▶ _SOURCE EXCERPT_
# # # # # # #

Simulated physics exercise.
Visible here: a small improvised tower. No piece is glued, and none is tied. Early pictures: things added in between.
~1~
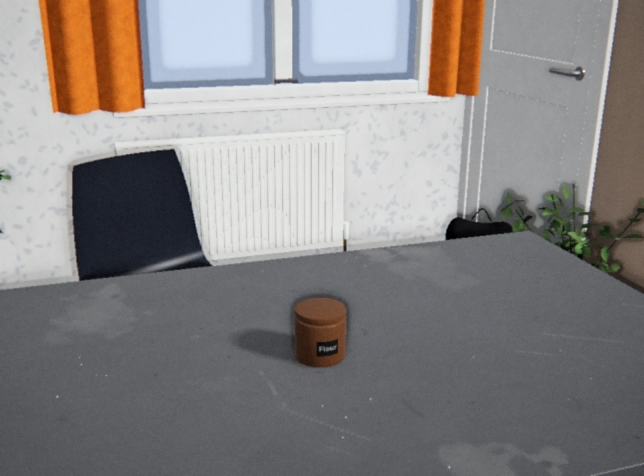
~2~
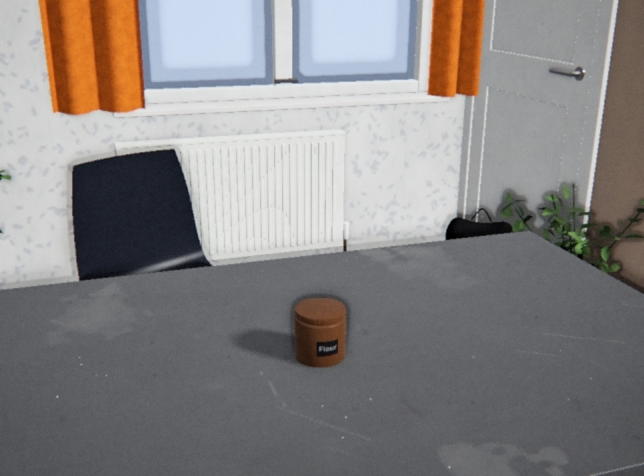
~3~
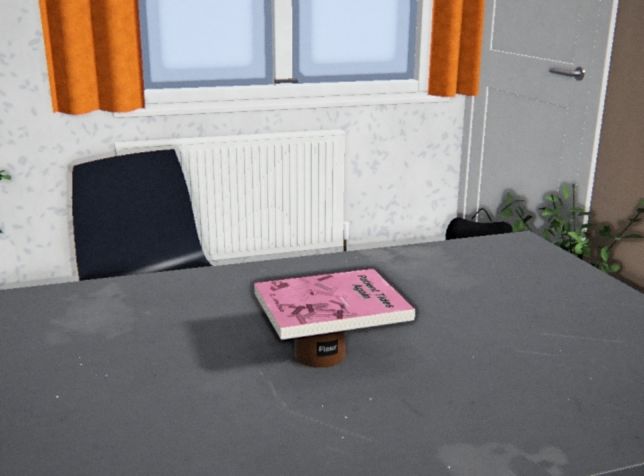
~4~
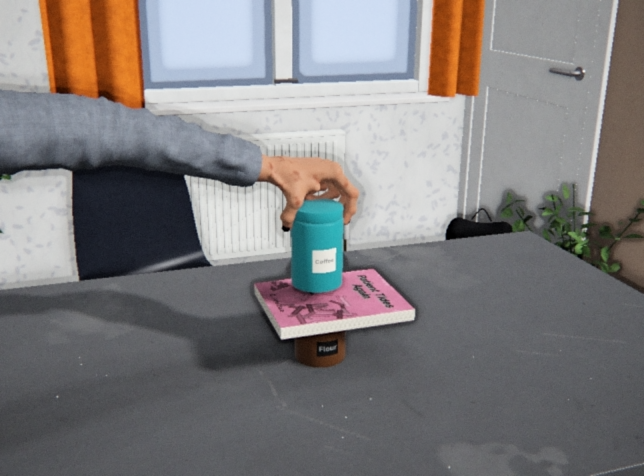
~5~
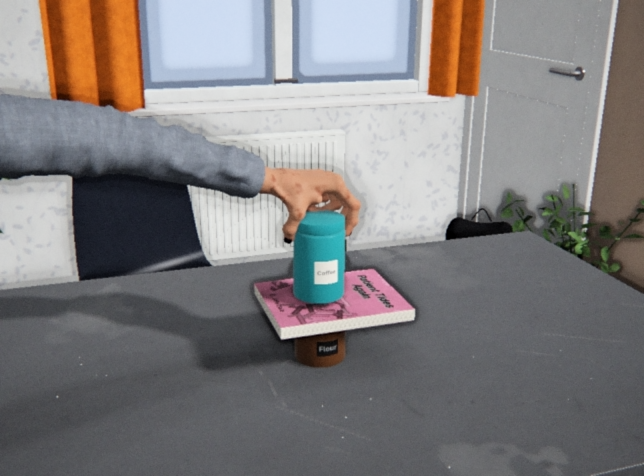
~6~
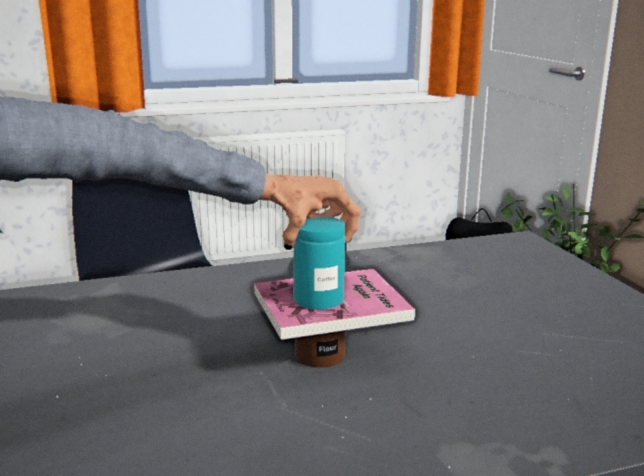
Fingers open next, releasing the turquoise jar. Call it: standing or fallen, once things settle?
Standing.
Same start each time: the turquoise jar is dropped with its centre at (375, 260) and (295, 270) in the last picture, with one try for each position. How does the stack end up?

# # # # # # #

▶ _WRITTEN PROBLEM_
Reproduce the full listing faithfully, but do not carry over any pictures.

▶ _CORRECT RESULT_
Simulated physics exercise.
Visible here: a small improvised tower. No piece is glued, and none is tied. Early pictures: things added in between.
~1~
~2~
~3~
~4~
~5~
~6~
Fingers open next, releasing the turquoise jar. Call it: standing or fallen, once things settle?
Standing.
Same start each time: the turquoise jar is dropped with its centre at (375, 260) and (295, 270) in the last picture, with one try for each position. How does the stack end up?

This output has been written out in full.